▶ **Given information**
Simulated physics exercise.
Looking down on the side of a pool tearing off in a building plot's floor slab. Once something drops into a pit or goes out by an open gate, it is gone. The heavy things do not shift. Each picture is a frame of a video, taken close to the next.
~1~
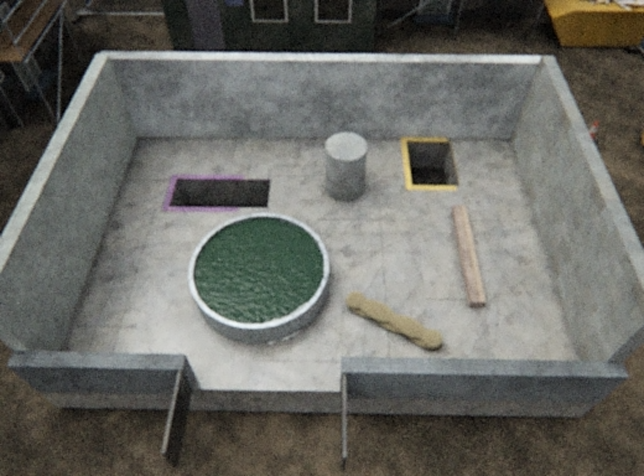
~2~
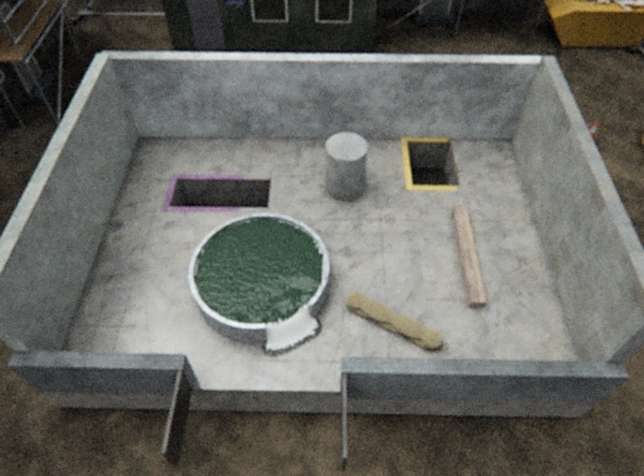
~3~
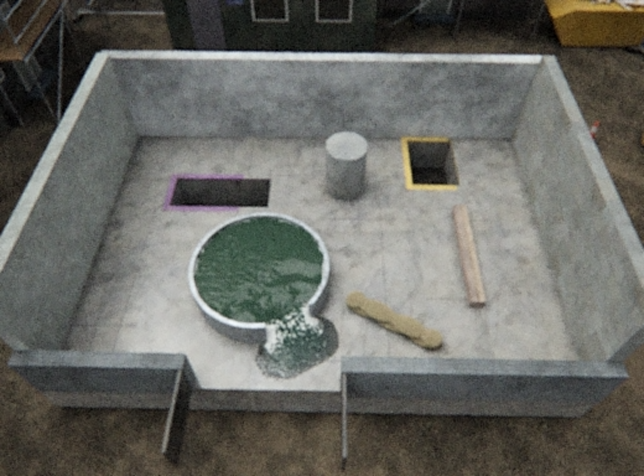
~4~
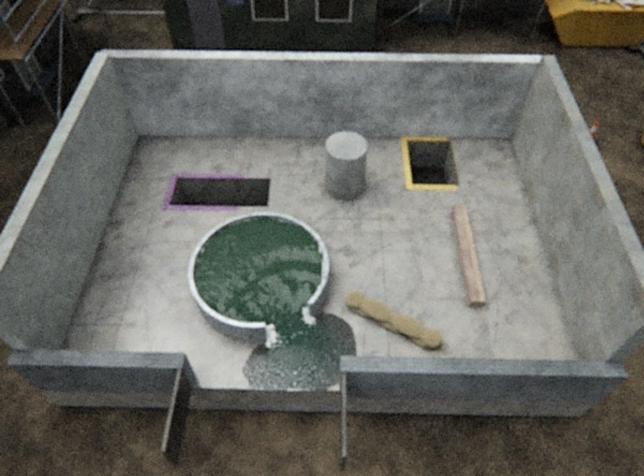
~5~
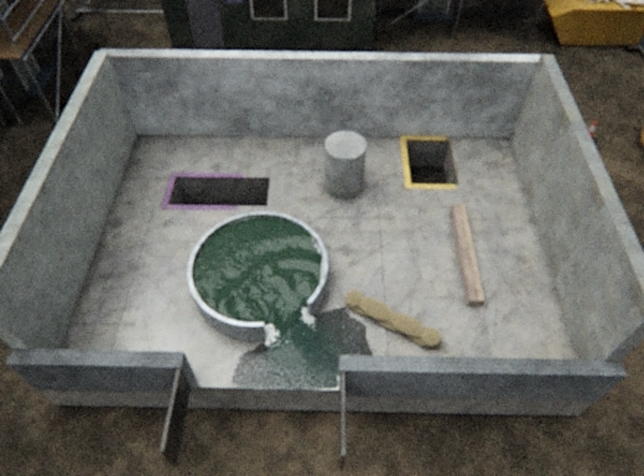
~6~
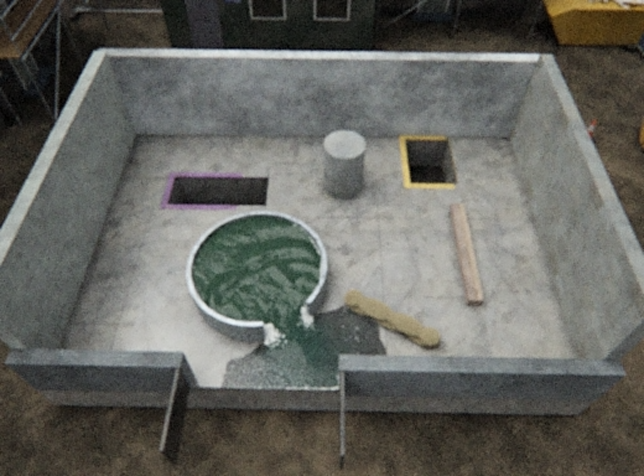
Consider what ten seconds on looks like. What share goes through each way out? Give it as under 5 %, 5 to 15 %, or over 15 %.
As I see it, the gate will capture a heavy share beyond fifteen per cent, the purple pit will capture a light share below five per cent, the yellow pit will capture a light share below five per cent.
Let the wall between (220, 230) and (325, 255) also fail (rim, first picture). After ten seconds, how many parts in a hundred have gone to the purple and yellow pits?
The purple pit gets 40 per cent and the yellow pit 20 per cent.
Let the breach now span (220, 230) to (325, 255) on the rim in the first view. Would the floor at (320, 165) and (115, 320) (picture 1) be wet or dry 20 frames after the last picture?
Soaked, then unsoaked.
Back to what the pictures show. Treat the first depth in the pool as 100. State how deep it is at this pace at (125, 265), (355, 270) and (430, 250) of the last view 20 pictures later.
My figures are about 0, 0 and 0 percent.
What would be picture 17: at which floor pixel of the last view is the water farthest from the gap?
The farthest wet spot is near (562, 377).
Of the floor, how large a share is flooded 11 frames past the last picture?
About 10 in a hundred.
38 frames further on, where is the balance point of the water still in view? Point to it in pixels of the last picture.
The spot I would choose is (321, 293).
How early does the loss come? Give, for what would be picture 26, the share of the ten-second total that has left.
Around 50 percent.
A moment on, water covers 5 % of the floor; the gate 9 %, the purple pit 0 %, the yellow pit 0 %.
Next, water covers 10 % of the floor; the gate 17 %, the purple pit 0 %, the yellow pit 0 %.
Then, water covers 15 % of the floor; the gate 26 %, the purple pit 0 %, the yellow pit 0 %.
Later, water covers 25 % of the floor; the gate 39 %, the purple pit 0 %, the yellow pit 0 %.
In the end, water covers 30 % of the floor; the gate 51 %, the purple pit 0 %, the yellow pit 3 %.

▶ **Task requirements**
Transcribe the full listing above exactly, with the images removed.

▶ **Exercise answer**
Simulated physics exercise.
Looking down on the side of a pool tearing off in a building plot's floor slab. Once something drops into a pit or goes out by an open gate, it is gone. The heavy things do not shift. Each picture is a frame of a video, taken close to the next.
~1~
~2~
~3~
~4~
~5~
~6~
Consider what ten seconds on looks like. What share goes through each way out? Give it as under 5 %, 5 to 15 %, or over 15 %.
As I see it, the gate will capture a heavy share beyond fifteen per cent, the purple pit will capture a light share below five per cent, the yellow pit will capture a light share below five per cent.
Let the wall between (220, 230) and (325, 255) also fail (rim, first picture). After ten seconds, how many parts in a hundred have gone to the purple and yellow pits?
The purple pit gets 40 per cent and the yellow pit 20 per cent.
Let the breach now span (220, 230) to (325, 255) on the rim in the first view. Would the floor at (320, 165) and (115, 320) (picture 1) be wet or dry 20 frames after the last picture?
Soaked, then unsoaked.
Back to what the pictures show. Treat the first depth in the pool as 100. State how deep it is at this pace at (125, 265), (355, 270) and (430, 250) of the last view 20 pictures later.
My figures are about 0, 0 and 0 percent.
What would be picture 17: at which floor pixel of the last view is the water farthest from the gap?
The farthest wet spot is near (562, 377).
Of the floor, how large a share is flooded 11 frames past the last picture?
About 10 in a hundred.
38 frames further on, where is the balance point of the water still in view? Point to it in pixels of the last picture.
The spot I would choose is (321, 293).
How early does the loss come? Give, for what would be picture 26, the share of the ten-second total that has left.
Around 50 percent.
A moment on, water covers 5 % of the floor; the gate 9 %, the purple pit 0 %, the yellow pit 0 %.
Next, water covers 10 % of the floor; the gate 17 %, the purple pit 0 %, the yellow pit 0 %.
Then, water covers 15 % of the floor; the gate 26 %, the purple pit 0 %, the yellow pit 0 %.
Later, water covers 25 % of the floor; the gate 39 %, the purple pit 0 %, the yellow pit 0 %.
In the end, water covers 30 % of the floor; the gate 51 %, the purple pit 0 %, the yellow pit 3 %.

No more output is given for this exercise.